* Problem to work on
List each line holding the string "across".

* Supplied entries
####
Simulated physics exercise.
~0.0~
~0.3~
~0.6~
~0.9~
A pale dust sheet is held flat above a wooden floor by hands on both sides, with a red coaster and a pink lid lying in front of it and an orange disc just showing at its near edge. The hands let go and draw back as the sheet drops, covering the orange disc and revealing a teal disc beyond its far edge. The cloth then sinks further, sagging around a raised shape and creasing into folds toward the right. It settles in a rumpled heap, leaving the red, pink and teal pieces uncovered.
####
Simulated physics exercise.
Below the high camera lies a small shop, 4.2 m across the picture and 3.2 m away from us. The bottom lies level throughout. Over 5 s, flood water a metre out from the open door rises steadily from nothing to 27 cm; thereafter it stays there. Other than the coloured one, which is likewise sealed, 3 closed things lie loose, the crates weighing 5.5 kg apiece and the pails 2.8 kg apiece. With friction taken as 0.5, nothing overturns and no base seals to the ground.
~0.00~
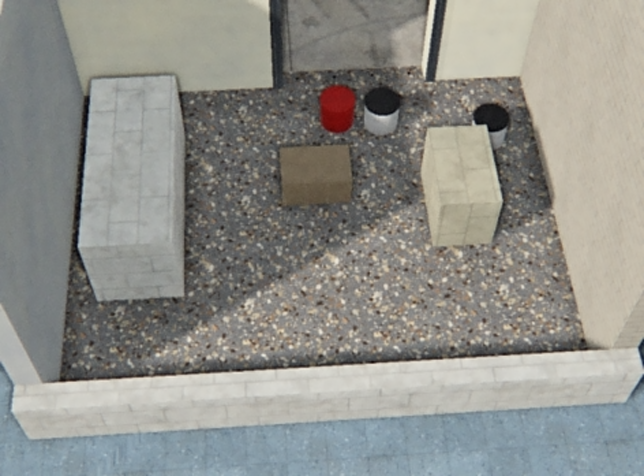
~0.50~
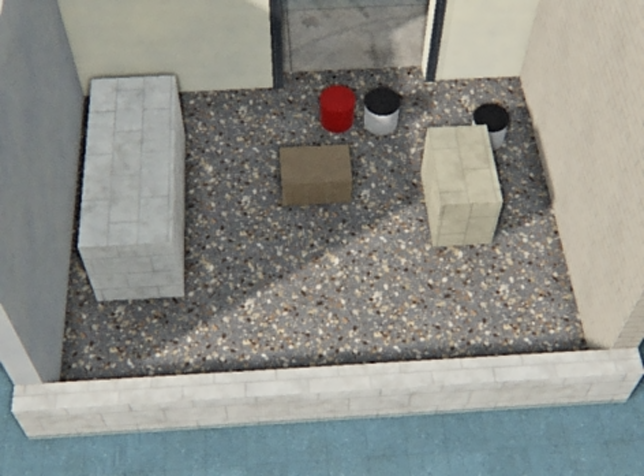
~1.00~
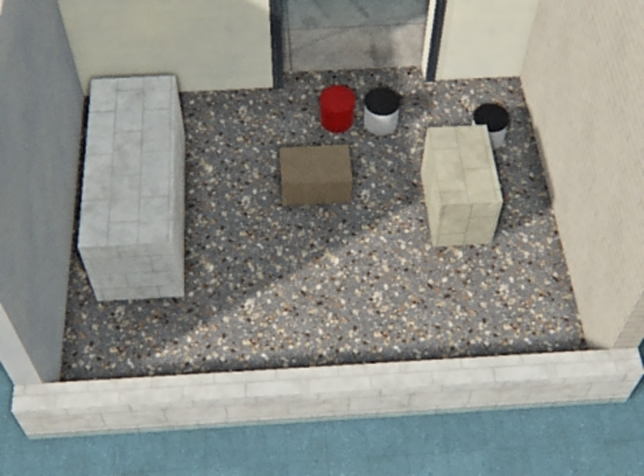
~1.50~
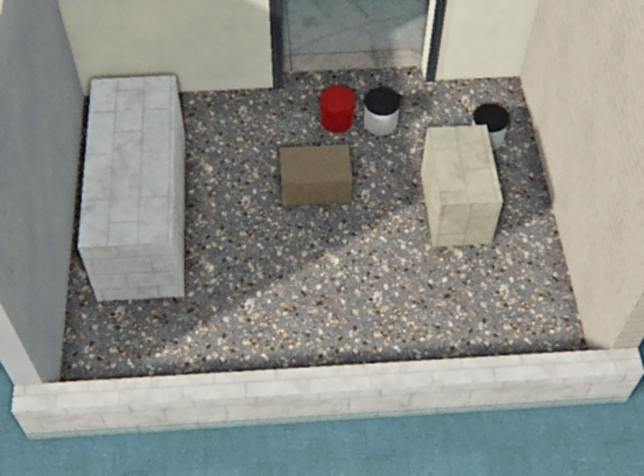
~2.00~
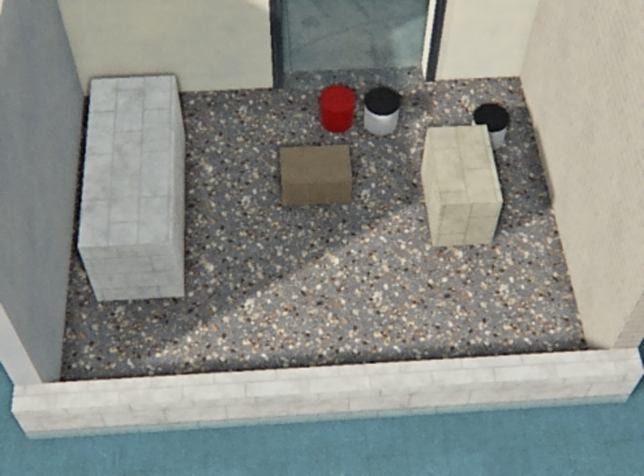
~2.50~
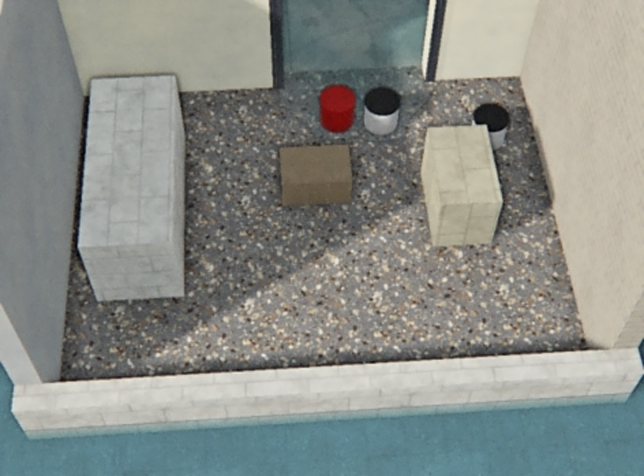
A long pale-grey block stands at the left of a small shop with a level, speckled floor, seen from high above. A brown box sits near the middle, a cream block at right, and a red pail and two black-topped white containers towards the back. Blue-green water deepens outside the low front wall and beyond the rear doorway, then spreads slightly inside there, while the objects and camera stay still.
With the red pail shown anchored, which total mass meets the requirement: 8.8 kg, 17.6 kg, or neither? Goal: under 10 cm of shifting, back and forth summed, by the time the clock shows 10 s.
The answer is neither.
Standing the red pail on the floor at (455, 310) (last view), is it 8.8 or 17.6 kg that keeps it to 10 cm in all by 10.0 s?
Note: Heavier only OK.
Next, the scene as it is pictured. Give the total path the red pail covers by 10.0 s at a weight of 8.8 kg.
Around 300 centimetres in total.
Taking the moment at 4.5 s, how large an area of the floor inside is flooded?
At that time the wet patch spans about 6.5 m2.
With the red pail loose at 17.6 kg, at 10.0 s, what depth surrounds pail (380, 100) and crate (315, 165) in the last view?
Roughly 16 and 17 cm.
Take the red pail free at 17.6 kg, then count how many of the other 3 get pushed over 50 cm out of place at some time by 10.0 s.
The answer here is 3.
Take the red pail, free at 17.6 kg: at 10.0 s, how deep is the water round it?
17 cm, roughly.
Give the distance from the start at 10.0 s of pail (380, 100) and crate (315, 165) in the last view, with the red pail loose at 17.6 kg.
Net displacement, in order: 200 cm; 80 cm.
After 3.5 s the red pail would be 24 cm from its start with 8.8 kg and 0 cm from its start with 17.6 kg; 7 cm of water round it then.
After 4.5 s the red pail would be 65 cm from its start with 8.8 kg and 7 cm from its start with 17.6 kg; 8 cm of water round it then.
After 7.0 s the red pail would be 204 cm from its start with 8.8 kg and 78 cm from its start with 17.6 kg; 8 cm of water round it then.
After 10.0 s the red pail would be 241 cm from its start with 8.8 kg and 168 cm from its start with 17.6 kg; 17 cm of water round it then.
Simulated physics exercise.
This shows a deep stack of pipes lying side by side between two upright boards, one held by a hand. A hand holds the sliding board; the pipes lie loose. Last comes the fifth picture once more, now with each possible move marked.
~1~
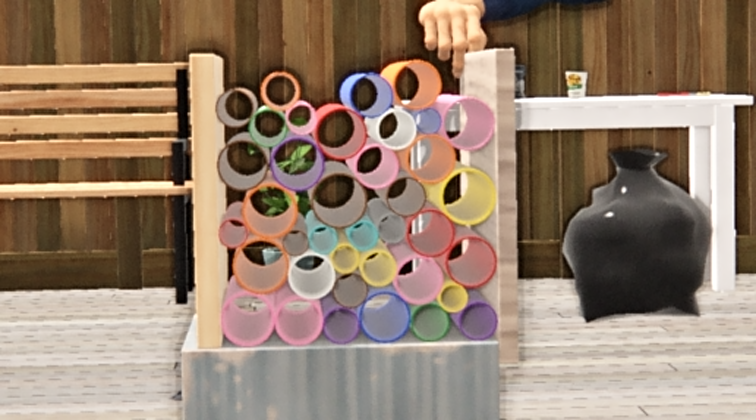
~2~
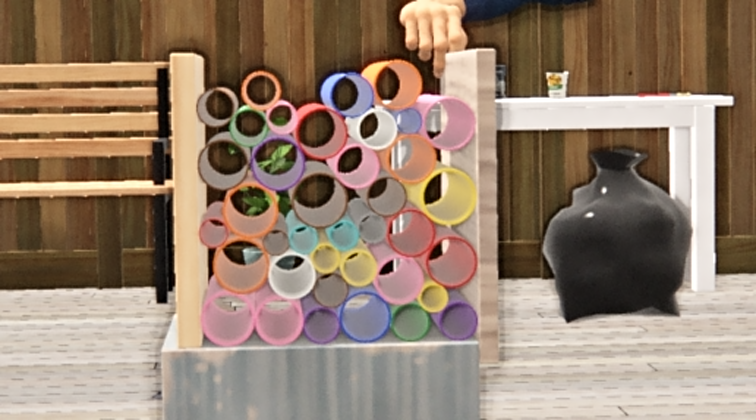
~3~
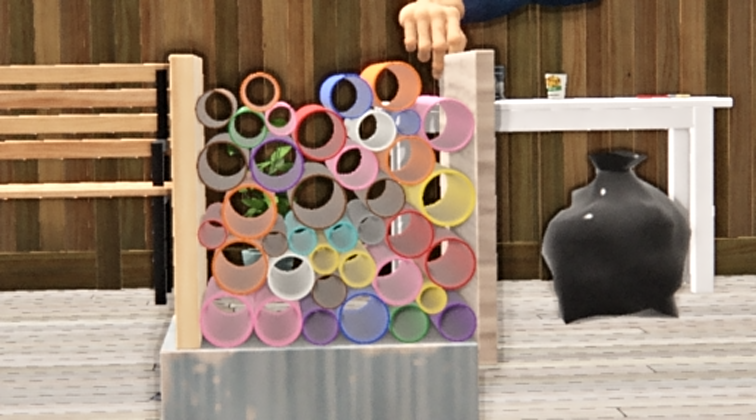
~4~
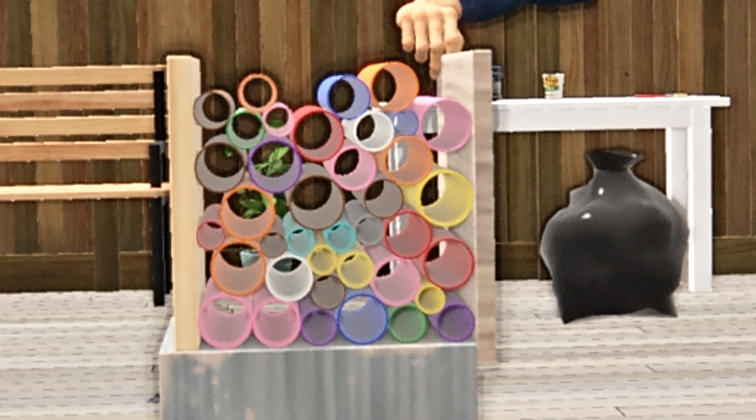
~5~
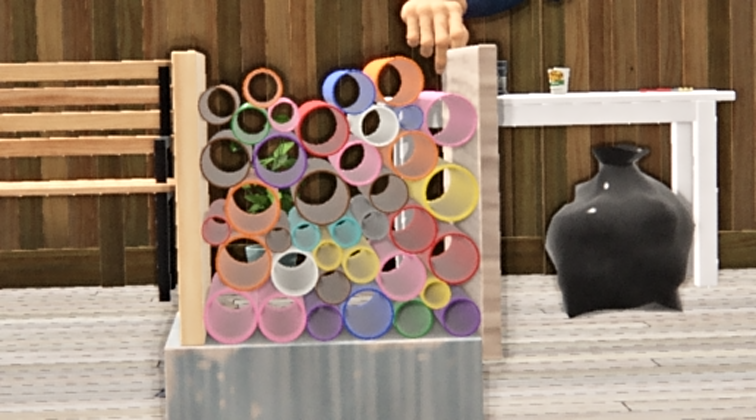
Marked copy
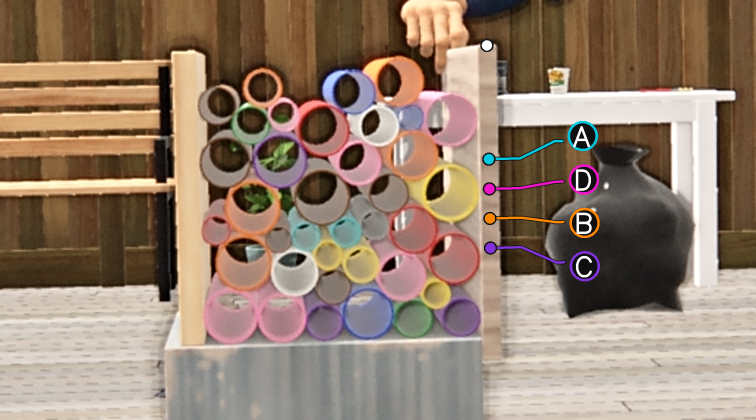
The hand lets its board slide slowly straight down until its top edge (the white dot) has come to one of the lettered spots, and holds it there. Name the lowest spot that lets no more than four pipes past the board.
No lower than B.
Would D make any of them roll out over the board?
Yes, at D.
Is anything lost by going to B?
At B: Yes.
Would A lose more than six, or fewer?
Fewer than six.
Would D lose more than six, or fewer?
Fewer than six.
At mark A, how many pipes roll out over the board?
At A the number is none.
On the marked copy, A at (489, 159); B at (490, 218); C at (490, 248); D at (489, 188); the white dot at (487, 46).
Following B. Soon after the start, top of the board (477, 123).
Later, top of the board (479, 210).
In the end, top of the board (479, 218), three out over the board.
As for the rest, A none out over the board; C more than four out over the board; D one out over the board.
####
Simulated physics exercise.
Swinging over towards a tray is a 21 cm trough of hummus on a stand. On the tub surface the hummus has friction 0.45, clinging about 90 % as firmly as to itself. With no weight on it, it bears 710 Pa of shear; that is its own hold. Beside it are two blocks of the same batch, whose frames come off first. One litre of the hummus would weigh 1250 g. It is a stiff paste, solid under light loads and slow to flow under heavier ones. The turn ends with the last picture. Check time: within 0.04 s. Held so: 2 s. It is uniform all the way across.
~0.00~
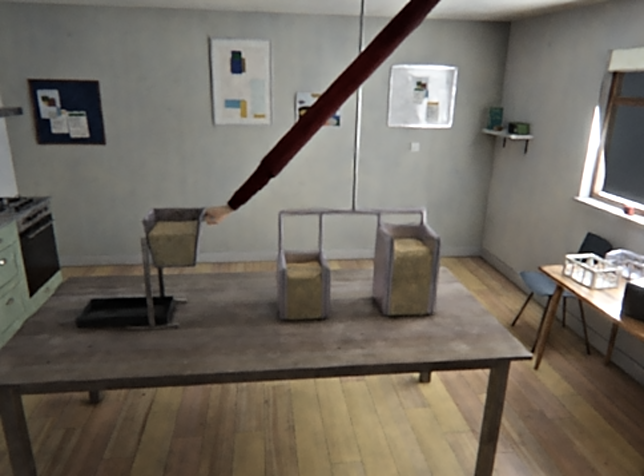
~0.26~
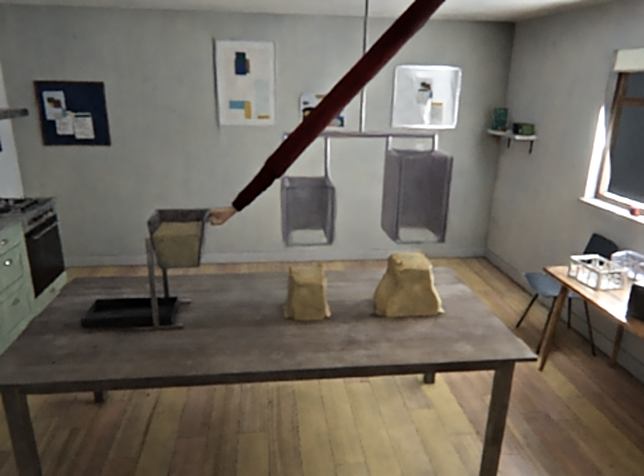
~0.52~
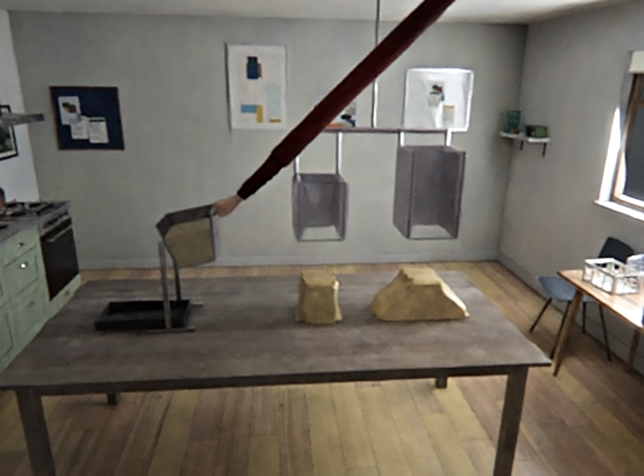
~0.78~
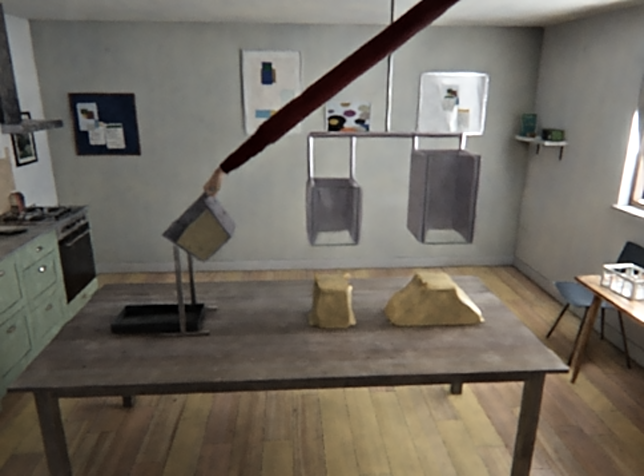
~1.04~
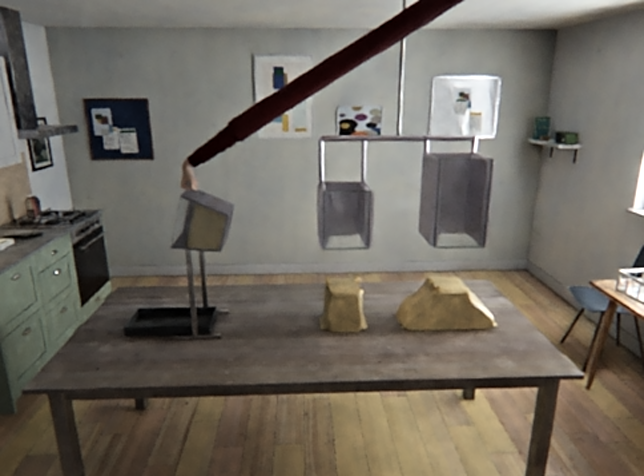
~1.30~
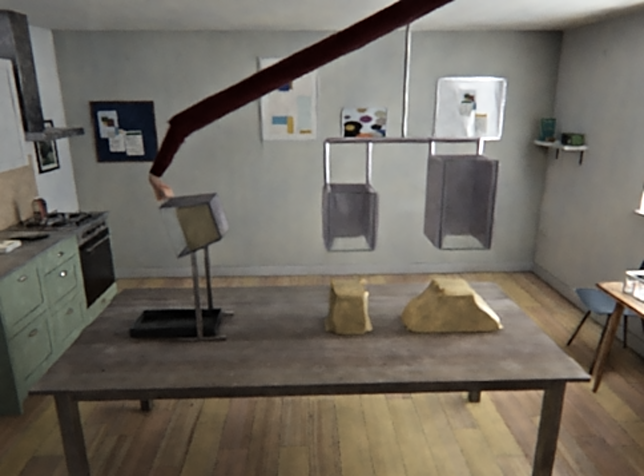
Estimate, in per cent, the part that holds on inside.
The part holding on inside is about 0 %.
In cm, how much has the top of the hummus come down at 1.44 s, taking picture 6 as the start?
####
* Final result
Below the high camera lies a small shop, 4.2 m across the picture and 3.2 m away from us. The bottom lies level throughout. Over 5 s, flood water a metre out from the open door rises steadily from nothing to 27 cm; thereafter it stays there. Other than the coloured one, which is likewise sealed, 3 closed things lie loose, the crates weighing 5.5 kg apiece and the pails 2.8 kg apiece. With friction taken as 0.5, nothing overturns and no base seals to the ground.
Swinging over towards a tray is a 21 cm trough of hummus on a stand. On the tub surface the hummus has friction 0.45, clinging about 90 % as firmly as to itself. With no weight on it, it bears 710 Pa of shear; that is its own hold. Beside it are two blocks of the same batch, whose frames come off first. One litre of the hummus would weigh 1250 g. It is a stiff paste, solid under light loads and slow to flow under heavier ones. The turn ends with the last picture. Check time: within 0.04 s. Held so: 2 s. It is uniform all the way across.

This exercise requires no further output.